What is asked:
Pictures stay out of the copy; set down each line of the listing below exactly.

Recorded data:

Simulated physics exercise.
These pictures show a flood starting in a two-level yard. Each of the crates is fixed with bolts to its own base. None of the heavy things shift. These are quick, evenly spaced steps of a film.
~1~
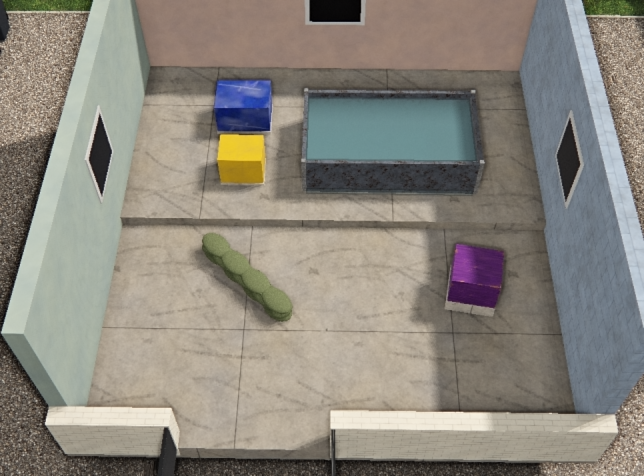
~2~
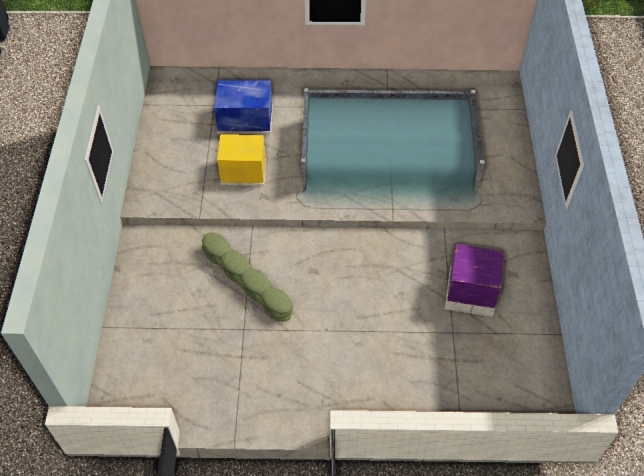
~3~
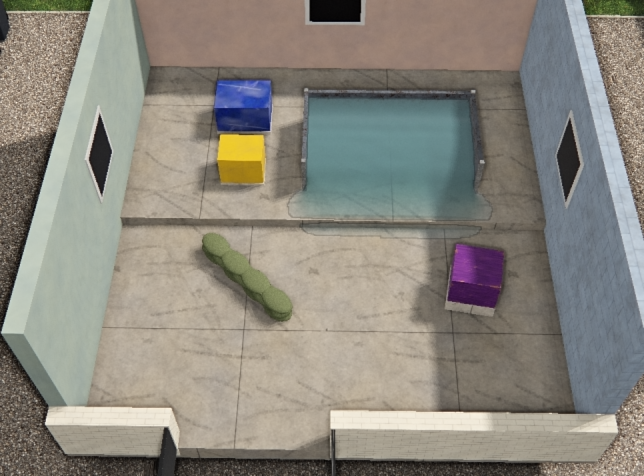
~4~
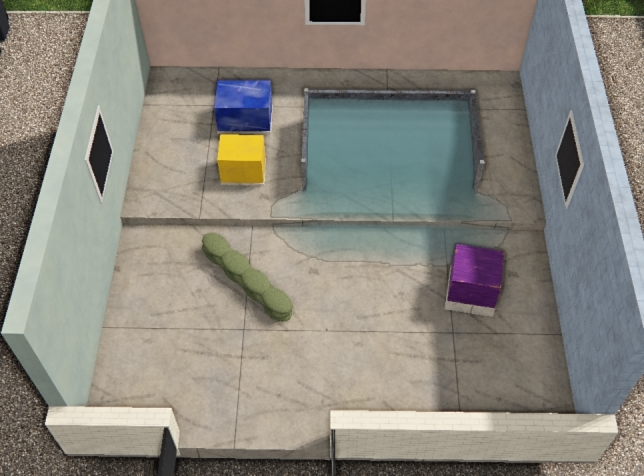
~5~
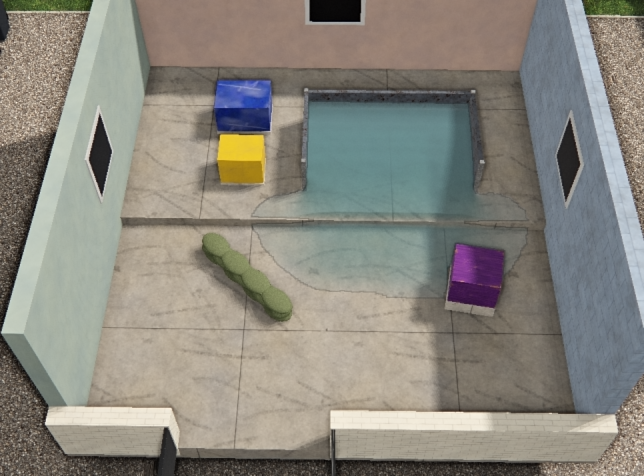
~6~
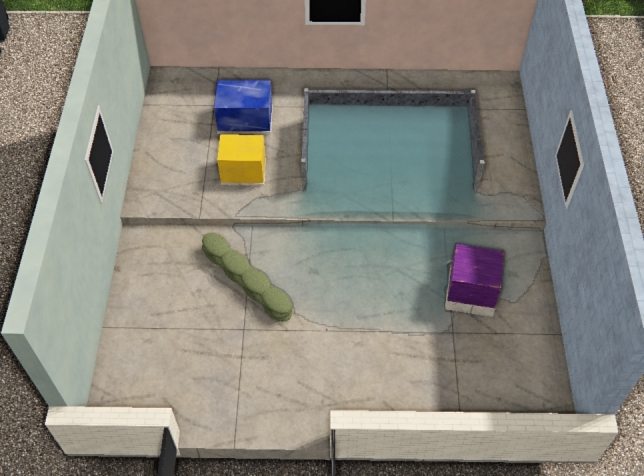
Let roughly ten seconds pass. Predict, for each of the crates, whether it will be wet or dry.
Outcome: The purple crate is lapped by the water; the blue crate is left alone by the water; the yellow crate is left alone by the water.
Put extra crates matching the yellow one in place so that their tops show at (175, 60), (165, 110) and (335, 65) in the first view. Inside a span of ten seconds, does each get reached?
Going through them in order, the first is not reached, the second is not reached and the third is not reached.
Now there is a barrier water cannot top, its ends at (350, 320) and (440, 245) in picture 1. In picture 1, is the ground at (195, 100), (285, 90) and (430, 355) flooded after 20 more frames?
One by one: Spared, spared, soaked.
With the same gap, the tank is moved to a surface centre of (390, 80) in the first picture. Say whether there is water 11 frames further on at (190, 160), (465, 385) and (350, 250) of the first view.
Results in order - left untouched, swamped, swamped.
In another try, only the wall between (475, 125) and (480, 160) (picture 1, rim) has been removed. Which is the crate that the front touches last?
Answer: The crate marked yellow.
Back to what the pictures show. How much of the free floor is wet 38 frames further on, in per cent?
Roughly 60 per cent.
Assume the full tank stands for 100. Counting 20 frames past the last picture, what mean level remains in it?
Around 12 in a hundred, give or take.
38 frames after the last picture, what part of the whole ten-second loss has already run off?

Final result:
Simulated physics exercise.
These pictures show a flood starting in a two-level yard. Each of the crates is fixed with bolts to its own base. None of the heavy things shift. These are quick, evenly spaced steps of a film.
~1~
~2~
~3~
~4~
~5~
~6~
Let roughly ten seconds pass. Predict, for each of the crates, whether it will be wet or dry.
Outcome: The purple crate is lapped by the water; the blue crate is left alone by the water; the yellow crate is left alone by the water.
Put extra crates matching the yellow one in place so that their tops show at (175, 60), (165, 110) and (335, 65) in the first view. Inside a span of ten seconds, does each get reached?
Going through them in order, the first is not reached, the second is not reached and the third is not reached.
Now there is a barrier water cannot top, its ends at (350, 320) and (440, 245) in picture 1. In picture 1, is the ground at (195, 100), (285, 90) and (430, 355) flooded after 20 more frames?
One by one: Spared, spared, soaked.
With the same gap, the tank is moved to a surface centre of (390, 80) in the first picture. Say whether there is water 11 frames further on at (190, 160), (465, 385) and (350, 250) of the first view.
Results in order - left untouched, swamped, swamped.
In another try, only the wall between (475, 125) and (480, 160) (picture 1, rim) has been removed. Which is the crate that the front touches last?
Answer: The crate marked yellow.
Back to what the pictures show. How much of the free floor is wet 38 frames further on, in per cent?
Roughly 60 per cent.
Assume the full tank stands for 100. Counting 20 frames past the last picture, what mean level remains in it?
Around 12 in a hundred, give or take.
38 frames after the last picture, what part of the whole ten-second loss has already run off?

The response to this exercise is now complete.